-- BEGIN DATASET EXCERPTS --

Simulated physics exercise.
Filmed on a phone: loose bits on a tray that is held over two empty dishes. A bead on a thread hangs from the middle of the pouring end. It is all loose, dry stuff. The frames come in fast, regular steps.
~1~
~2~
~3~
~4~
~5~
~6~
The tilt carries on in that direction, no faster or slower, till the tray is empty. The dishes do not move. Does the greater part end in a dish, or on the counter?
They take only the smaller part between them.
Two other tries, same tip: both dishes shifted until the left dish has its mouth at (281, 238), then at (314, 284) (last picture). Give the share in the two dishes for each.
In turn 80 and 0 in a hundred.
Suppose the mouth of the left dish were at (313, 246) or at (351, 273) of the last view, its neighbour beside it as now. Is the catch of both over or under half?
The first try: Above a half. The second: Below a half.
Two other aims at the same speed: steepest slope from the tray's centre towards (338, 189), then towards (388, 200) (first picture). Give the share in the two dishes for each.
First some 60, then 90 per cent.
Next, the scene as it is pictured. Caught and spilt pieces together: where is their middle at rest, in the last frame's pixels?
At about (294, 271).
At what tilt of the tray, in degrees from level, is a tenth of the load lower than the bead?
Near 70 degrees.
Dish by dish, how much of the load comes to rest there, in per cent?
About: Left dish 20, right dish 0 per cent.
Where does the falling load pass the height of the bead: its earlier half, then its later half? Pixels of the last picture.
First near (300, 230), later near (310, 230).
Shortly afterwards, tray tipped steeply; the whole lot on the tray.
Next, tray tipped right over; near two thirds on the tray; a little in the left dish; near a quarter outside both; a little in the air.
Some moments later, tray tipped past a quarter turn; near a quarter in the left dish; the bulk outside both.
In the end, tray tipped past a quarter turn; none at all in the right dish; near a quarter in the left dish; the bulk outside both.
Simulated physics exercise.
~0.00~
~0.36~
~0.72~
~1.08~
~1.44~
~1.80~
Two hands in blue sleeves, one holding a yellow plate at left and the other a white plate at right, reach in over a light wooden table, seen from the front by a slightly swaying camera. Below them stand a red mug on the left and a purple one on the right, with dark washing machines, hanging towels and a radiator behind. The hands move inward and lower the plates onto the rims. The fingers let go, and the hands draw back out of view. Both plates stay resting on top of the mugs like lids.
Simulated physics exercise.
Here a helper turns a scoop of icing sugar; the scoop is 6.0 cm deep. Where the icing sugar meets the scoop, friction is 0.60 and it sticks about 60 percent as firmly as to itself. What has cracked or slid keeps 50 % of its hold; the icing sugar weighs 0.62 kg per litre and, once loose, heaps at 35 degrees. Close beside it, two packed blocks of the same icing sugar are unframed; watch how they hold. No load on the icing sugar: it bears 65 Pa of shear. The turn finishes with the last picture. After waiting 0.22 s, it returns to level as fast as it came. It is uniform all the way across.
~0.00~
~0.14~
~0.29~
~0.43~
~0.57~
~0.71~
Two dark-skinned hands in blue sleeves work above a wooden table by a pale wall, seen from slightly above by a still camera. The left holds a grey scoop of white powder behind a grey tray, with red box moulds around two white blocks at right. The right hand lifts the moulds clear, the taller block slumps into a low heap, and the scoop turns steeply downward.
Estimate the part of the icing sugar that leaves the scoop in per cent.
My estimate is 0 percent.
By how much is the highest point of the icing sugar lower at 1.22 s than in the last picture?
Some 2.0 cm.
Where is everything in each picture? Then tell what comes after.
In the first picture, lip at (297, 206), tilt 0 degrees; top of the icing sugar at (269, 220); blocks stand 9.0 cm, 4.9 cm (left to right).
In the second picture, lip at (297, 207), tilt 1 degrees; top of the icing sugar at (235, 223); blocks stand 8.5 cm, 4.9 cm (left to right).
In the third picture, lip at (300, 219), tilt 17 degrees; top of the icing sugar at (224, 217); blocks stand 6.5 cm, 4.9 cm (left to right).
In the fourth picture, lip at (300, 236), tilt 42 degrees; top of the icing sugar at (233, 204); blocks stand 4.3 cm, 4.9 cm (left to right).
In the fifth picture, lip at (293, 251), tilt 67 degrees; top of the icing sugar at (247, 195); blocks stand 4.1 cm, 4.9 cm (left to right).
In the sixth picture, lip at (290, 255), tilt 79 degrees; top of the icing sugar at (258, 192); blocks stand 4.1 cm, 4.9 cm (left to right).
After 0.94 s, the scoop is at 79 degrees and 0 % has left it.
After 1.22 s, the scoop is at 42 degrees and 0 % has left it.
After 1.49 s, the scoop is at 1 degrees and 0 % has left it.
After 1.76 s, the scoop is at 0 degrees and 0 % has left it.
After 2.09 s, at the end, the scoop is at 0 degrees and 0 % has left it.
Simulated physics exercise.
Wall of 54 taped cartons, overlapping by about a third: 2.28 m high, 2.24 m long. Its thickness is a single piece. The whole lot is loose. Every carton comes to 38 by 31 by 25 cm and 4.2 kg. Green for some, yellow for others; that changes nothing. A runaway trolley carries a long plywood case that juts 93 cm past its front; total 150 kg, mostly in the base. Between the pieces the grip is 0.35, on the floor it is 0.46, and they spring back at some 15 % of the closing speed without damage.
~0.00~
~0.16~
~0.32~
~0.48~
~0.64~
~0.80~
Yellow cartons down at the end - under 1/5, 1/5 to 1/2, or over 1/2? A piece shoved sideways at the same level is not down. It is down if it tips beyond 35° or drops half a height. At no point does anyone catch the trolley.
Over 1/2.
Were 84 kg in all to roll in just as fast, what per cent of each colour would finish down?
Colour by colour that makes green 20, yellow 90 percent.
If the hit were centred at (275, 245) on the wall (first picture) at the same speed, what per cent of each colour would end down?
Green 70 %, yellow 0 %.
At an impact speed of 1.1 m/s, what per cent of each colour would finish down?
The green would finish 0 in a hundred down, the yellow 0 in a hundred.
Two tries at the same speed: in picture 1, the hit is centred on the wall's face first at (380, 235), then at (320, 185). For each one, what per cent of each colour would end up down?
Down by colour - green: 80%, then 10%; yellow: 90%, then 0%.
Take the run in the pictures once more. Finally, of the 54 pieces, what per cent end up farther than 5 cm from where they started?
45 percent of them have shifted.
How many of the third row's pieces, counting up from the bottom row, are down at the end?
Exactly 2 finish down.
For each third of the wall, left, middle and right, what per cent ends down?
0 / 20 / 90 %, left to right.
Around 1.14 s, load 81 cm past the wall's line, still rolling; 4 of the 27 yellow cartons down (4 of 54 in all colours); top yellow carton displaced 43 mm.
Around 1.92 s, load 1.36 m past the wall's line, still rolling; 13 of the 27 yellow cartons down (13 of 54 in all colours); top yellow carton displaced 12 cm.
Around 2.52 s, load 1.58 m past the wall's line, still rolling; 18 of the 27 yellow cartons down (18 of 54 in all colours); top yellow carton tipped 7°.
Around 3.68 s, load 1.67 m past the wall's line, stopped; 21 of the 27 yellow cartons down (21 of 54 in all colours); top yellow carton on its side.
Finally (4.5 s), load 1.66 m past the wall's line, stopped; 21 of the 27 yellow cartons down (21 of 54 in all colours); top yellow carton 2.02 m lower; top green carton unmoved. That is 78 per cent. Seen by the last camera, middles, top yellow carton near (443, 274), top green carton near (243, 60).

-- END DATASET EXCERPTS --

TASK BRIEF » Write out the entries in full, exactly as given.

THE ANSWER »
Simulated physics exercise.
Filmed on a phone: loose bits on a tray that is held over two empty dishes. A bead on a thread hangs from the middle of the pouring end. It is all loose, dry stuff. The frames come in fast, regular steps.
~1~
~2~
~3~
~4~
~5~
~6~
The tilt carries on in that direction, no faster or slower, till the tray is empty. The dishes do not move. Does the greater part end in a dish, or on the counter?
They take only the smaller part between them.
Two other tries, same tip: both dishes shifted until the left dish has its mouth at (281, 238), then at (314, 284) (last picture). Give the share in the two dishes for each.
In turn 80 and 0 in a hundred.
Suppose the mouth of the left dish were at (313, 246) or at (351, 273) of the last view, its neighbour beside it as now. Is the catch of both over or under half?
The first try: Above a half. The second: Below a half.
Two other aims at the same speed: steepest slope from the tray's centre towards (338, 189), then towards (388, 200) (first picture). Give the share in the two dishes for each.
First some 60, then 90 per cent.
Next, the scene as it is pictured. Caught and spilt pieces together: where is their middle at rest, in the last frame's pixels?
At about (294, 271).
At what tilt of the tray, in degrees from level, is a tenth of the load lower than the bead?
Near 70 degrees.
Dish by dish, how much of the load comes to rest there, in per cent?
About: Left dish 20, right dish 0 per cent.
Where does the falling load pass the height of the bead: its earlier half, then its later half? Pixels of the last picture.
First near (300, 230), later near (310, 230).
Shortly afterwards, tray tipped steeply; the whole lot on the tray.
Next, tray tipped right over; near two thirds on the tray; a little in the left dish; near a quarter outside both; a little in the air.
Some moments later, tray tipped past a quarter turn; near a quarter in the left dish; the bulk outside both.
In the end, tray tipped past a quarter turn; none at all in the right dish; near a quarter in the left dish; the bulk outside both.
Simulated physics exercise.
~0.00~
~0.36~
~0.72~
~1.08~
~1.44~
~1.80~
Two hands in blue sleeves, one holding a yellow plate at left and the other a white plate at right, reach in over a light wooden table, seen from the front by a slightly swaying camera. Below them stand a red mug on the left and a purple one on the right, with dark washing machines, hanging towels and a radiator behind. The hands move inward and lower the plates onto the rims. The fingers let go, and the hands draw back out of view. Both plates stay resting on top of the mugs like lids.
Simulated physics exercise.
Here a helper turns a scoop of icing sugar; the scoop is 6.0 cm deep. Where the icing sugar meets the scoop, friction is 0.60 and it sticks about 60 percent as firmly as to itself. What has cracked or slid keeps 50 % of its hold; the icing sugar weighs 0.62 kg per litre and, once loose, heaps at 35 degrees. Close beside it, two packed blocks of the same icing sugar are unframed; watch how they hold. No load on the icing sugar: it bears 65 Pa of shear. The turn finishes with the last picture. After waiting 0.22 s, it returns to level as fast as it came. It is uniform all the way across.
~0.00~
~0.14~
~0.29~
~0.43~
~0.57~
~0.71~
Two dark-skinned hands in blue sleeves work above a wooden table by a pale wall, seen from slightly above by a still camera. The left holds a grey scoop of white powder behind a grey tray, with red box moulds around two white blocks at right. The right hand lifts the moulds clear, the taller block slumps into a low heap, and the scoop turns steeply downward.
Estimate the part of the icing sugar that leaves the scoop in per cent.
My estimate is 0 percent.
By how much is the highest point of the icing sugar lower at 1.22 s than in the last picture?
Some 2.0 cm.
Where is everything in each picture? Then tell what comes after.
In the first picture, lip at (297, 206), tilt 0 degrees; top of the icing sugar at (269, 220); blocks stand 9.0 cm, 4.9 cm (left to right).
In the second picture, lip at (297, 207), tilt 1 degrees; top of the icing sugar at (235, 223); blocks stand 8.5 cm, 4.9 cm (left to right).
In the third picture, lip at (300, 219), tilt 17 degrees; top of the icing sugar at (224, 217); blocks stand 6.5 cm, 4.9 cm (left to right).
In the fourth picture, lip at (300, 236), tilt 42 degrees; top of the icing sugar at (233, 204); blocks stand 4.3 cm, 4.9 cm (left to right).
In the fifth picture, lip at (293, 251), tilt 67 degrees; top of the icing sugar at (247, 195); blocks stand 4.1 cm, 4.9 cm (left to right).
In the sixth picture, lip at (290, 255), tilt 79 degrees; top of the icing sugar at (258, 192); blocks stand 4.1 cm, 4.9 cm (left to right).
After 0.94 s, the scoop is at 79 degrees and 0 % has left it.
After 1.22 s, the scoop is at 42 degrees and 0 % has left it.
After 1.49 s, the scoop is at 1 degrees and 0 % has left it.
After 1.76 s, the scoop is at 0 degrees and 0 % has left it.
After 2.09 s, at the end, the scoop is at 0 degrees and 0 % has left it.
Simulated physics exercise.
Wall of 54 taped cartons, overlapping by about a third: 2.28 m high, 2.24 m long. Its thickness is a single piece. The whole lot is loose. Every carton comes to 38 by 31 by 25 cm and 4.2 kg. Green for some, yellow for others; that changes nothing. A runaway trolley carries a long plywood case that juts 93 cm past its front; total 150 kg, mostly in the base. Between the pieces the grip is 0.35, on the floor it is 0.46, and they spring back at some 15 % of the closing speed without damage.
~0.00~
~0.16~
~0.32~
~0.48~
~0.64~
~0.80~
Yellow cartons down at the end - under 1/5, 1/5 to 1/2, or over 1/2? A piece shoved sideways at the same level is not down. It is down if it tips beyond 35° or drops half a height. At no point does anyone catch the trolley.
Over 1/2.
Were 84 kg in all to roll in just as fast, what per cent of each colour would finish down?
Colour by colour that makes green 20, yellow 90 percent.
If the hit were centred at (275, 245) on the wall (first picture) at the same speed, what per cent of each colour would end down?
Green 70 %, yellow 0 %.
At an impact speed of 1.1 m/s, what per cent of each colour would finish down?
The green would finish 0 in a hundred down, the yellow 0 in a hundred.
Two tries at the same speed: in picture 1, the hit is centred on the wall's face first at (380, 235), then at (320, 185). For each one, what per cent of each colour would end up down?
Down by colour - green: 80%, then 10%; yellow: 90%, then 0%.
Take the run in the pictures once more. Finally, of the 54 pieces, what per cent end up farther than 5 cm from where they started?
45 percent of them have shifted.
How many of the third row's pieces, counting up from the bottom row, are down at the end?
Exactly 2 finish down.
For each third of the wall, left, middle and right, what per cent ends down?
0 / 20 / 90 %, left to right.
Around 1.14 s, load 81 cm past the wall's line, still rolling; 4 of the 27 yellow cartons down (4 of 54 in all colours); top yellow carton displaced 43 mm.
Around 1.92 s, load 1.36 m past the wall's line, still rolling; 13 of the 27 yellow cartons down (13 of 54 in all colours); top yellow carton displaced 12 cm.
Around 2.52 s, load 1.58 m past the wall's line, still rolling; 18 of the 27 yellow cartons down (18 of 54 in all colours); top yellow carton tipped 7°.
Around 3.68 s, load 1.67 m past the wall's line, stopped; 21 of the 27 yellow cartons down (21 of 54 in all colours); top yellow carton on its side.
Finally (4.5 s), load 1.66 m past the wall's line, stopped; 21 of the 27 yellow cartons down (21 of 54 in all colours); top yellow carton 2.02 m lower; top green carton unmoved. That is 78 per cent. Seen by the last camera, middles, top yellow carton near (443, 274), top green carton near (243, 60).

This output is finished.